→ Aim: Give a verbatim copy of the lines below, minus the pictures.

→ Source material:
★ ★ ★ ★ ★ ★ ★
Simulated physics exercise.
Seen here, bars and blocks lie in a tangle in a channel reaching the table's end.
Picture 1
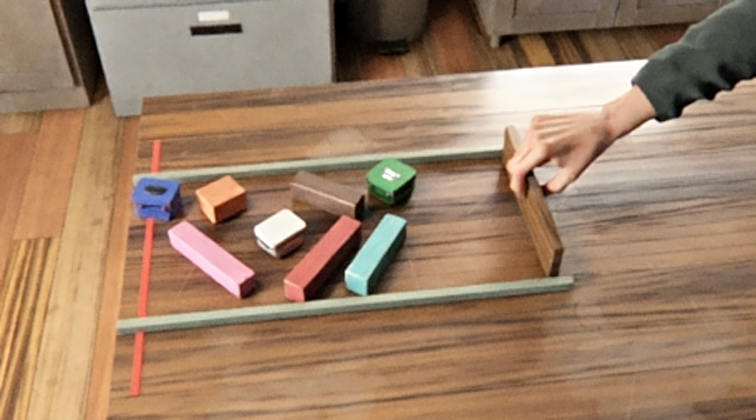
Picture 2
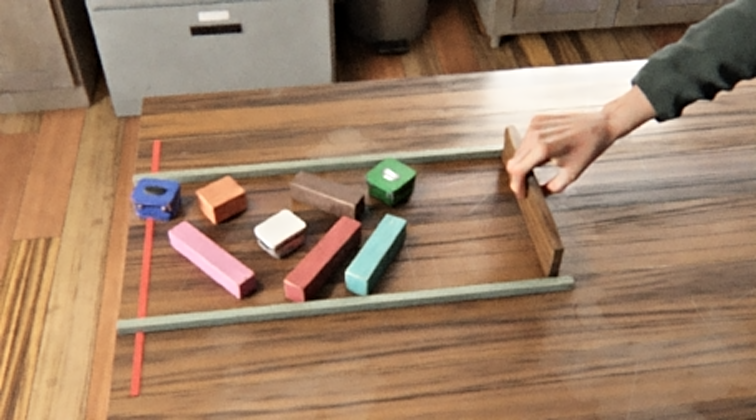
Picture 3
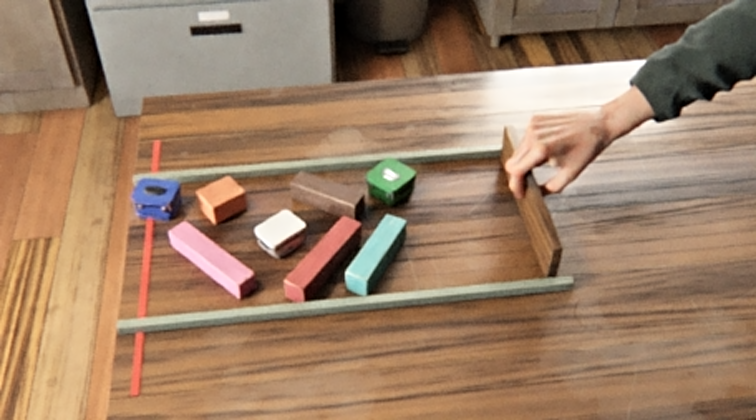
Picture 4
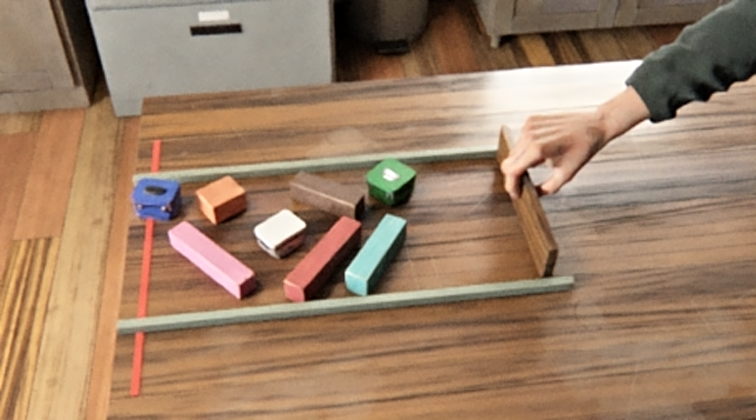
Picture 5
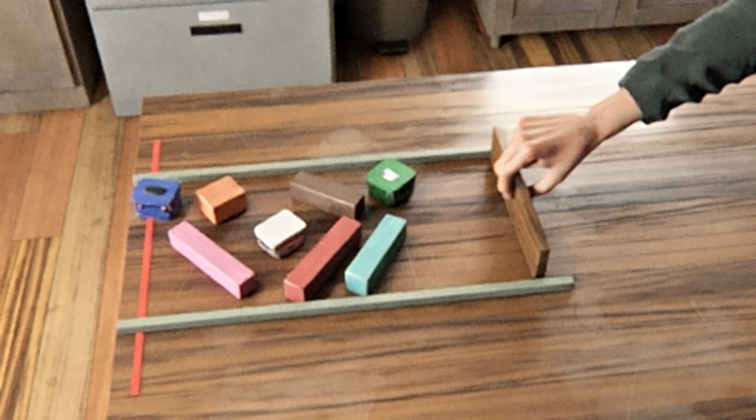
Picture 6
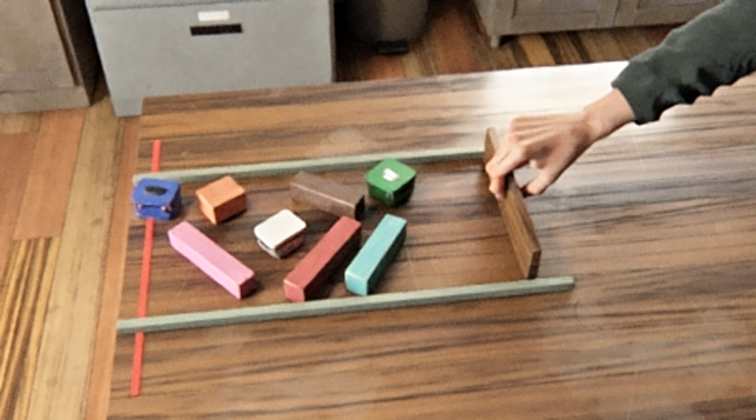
On a wooden table, a hand slides a board slightly left behind scattered coloured blocks.
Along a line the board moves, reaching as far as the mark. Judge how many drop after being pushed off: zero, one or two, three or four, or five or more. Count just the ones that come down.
Number dropping: Five or more.
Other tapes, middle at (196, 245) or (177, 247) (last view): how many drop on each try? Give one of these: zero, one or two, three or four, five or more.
First tape: Either three or four; second: Three or four.
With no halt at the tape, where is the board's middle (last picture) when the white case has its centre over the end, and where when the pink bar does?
White case over the end: About (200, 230). Pink bar over the end: About (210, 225).
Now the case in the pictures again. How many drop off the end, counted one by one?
In all, 7 of them.
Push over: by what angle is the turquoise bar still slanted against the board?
It comes to around 0 degrees.
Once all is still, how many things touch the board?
Total: 1.
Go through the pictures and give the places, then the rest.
★ ★ ★ ★ ★ ★ ★
→ Answer to this exercise:
Simulated physics exercise.
Seen here, bars and blocks lie in a tangle in a channel reaching the table's end.
Picture 1
Picture 2
Picture 3
Picture 4
Picture 5
Picture 6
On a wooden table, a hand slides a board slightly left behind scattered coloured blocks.
Along a line the board moves, reaching as far as the mark. Judge how many drop after being pushed off: zero, one or two, three or four, or five or more. Count just the ones that come down.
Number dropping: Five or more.
Other tapes, middle at (196, 245) or (177, 247) (last view): how many drop on each try? Give one of these: zero, one or two, three or four, five or more.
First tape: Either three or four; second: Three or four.
With no halt at the tape, where is the board's middle (last picture) when the white case has its centre over the end, and where when the pink bar does?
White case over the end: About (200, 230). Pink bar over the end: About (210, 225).
Now the case in the pictures again. How many drop off the end, counted one by one?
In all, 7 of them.
Push over: by what angle is the turquoise bar still slanted against the board?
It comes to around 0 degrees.
Once all is still, how many things touch the board?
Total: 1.
Go through the pictures and give the places, then the rest.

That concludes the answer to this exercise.